» **What is required**
Below are some records; reproduce every one of them exactly.

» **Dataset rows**
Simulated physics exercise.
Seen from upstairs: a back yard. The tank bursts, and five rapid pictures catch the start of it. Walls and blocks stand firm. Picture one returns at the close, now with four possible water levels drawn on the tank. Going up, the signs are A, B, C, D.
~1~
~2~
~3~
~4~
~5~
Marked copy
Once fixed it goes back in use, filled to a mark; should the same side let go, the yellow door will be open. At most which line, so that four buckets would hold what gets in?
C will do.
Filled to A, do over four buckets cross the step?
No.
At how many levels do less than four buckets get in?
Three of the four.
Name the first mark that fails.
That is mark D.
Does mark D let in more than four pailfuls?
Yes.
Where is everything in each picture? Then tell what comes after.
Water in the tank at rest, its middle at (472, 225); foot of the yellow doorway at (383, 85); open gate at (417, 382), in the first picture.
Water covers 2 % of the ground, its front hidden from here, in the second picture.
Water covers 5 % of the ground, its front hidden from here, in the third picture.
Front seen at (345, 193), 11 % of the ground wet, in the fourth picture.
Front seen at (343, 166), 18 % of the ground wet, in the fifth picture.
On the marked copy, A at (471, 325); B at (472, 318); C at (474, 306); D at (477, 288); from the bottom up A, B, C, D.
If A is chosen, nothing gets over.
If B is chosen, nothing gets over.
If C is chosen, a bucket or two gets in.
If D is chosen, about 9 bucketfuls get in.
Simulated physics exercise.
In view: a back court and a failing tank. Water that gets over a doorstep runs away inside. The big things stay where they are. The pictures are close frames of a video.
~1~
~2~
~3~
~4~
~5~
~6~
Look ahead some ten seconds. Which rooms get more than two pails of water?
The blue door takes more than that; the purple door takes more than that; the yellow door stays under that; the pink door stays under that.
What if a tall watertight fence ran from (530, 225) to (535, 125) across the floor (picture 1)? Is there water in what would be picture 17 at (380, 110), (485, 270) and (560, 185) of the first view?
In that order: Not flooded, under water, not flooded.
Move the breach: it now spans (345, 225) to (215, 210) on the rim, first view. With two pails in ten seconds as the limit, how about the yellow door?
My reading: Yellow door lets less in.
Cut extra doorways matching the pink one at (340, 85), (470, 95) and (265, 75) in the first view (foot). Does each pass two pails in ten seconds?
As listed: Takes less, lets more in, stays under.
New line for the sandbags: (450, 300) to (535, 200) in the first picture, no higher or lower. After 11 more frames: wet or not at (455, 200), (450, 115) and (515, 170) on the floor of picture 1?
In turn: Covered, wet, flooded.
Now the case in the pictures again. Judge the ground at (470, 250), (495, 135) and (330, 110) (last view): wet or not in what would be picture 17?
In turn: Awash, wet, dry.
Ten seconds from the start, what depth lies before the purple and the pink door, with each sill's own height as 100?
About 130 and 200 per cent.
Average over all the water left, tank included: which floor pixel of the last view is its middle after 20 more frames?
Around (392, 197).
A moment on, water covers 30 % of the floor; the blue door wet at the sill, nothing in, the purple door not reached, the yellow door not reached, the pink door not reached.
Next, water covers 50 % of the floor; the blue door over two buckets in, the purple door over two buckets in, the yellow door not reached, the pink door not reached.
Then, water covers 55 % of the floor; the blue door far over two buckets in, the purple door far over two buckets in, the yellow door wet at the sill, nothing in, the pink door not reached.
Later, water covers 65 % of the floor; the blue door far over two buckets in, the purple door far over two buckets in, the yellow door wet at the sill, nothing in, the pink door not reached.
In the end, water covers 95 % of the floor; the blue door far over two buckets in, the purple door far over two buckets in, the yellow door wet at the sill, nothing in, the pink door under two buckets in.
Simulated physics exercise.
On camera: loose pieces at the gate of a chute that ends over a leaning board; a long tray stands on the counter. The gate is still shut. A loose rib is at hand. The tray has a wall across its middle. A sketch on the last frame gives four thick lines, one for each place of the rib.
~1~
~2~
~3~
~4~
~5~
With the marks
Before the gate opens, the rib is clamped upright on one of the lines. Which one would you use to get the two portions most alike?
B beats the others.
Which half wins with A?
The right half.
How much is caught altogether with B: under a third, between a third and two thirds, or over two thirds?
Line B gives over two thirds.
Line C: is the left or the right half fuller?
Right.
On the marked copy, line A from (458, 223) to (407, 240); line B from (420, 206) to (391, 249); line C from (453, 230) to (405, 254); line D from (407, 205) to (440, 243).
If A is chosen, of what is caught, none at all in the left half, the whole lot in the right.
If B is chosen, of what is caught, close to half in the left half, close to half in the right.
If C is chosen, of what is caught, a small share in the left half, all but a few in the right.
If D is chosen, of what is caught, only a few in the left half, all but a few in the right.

» **Result**
Simulated physics exercise.
Seen from upstairs: a back yard. The tank bursts, and five rapid pictures catch the start of it. Walls and blocks stand firm. Picture one returns at the close, now with four possible water levels drawn on the tank. Going up, the signs are A, B, C, D.
~1~
~2~
~3~
~4~
~5~
Marked copy
Once fixed it goes back in use, filled to a mark; should the same side let go, the yellow door will be open. At most which line, so that four buckets would hold what gets in?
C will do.
Filled to A, do over four buckets cross the step?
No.
At how many levels do less than four buckets get in?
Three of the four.
Name the first mark that fails.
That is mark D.
Does mark D let in more than four pailfuls?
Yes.
Where is everything in each picture? Then tell what comes after.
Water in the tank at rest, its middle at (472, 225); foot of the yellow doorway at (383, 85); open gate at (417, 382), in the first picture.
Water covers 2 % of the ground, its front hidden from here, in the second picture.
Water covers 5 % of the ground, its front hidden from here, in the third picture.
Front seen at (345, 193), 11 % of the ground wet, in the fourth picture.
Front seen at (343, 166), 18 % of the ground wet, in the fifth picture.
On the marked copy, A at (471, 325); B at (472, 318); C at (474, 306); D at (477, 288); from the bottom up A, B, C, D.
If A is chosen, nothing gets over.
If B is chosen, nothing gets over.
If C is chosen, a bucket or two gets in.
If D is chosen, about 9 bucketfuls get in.
Simulated physics exercise.
In view: a back court and a failing tank. Water that gets over a doorstep runs away inside. The big things stay where they are. The pictures are close frames of a video.
~1~
~2~
~3~
~4~
~5~
~6~
Look ahead some ten seconds. Which rooms get more than two pails of water?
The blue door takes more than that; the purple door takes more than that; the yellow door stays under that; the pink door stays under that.
What if a tall watertight fence ran from (530, 225) to (535, 125) across the floor (picture 1)? Is there water in what would be picture 17 at (380, 110), (485, 270) and (560, 185) of the first view?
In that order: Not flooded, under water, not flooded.
Move the breach: it now spans (345, 225) to (215, 210) on the rim, first view. With two pails in ten seconds as the limit, how about the yellow door?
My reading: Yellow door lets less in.
Cut extra doorways matching the pink one at (340, 85), (470, 95) and (265, 75) in the first view (foot). Does each pass two pails in ten seconds?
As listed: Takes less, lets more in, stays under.
New line for the sandbags: (450, 300) to (535, 200) in the first picture, no higher or lower. After 11 more frames: wet or not at (455, 200), (450, 115) and (515, 170) on the floor of picture 1?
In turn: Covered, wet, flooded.
Now the case in the pictures again. Judge the ground at (470, 250), (495, 135) and (330, 110) (last view): wet or not in what would be picture 17?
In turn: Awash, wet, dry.
Ten seconds from the start, what depth lies before the purple and the pink door, with each sill's own height as 100?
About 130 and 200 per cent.
Average over all the water left, tank included: which floor pixel of the last view is its middle after 20 more frames?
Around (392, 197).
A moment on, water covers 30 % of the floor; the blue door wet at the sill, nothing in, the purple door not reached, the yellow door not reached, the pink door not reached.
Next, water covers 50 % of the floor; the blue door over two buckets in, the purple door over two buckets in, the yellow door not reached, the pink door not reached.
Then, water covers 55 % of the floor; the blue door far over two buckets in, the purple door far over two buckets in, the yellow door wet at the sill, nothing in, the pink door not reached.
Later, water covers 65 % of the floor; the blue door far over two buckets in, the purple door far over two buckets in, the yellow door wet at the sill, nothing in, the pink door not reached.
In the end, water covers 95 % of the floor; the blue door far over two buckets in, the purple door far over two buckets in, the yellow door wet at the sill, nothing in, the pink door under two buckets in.
Simulated physics exercise.
On camera: loose pieces at the gate of a chute that ends over a leaning board; a long tray stands on the counter. The gate is still shut. A loose rib is at hand. The tray has a wall across its middle. A sketch on the last frame gives four thick lines, one for each place of the rib.
~1~
~2~
~3~
~4~
~5~
With the marks
Before the gate opens, the rib is clamped upright on one of the lines. Which one would you use to get the two portions most alike?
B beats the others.
Which half wins with A?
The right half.
How much is caught altogether with B: under a third, between a third and two thirds, or over two thirds?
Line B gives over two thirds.
Line C: is the left or the right half fuller?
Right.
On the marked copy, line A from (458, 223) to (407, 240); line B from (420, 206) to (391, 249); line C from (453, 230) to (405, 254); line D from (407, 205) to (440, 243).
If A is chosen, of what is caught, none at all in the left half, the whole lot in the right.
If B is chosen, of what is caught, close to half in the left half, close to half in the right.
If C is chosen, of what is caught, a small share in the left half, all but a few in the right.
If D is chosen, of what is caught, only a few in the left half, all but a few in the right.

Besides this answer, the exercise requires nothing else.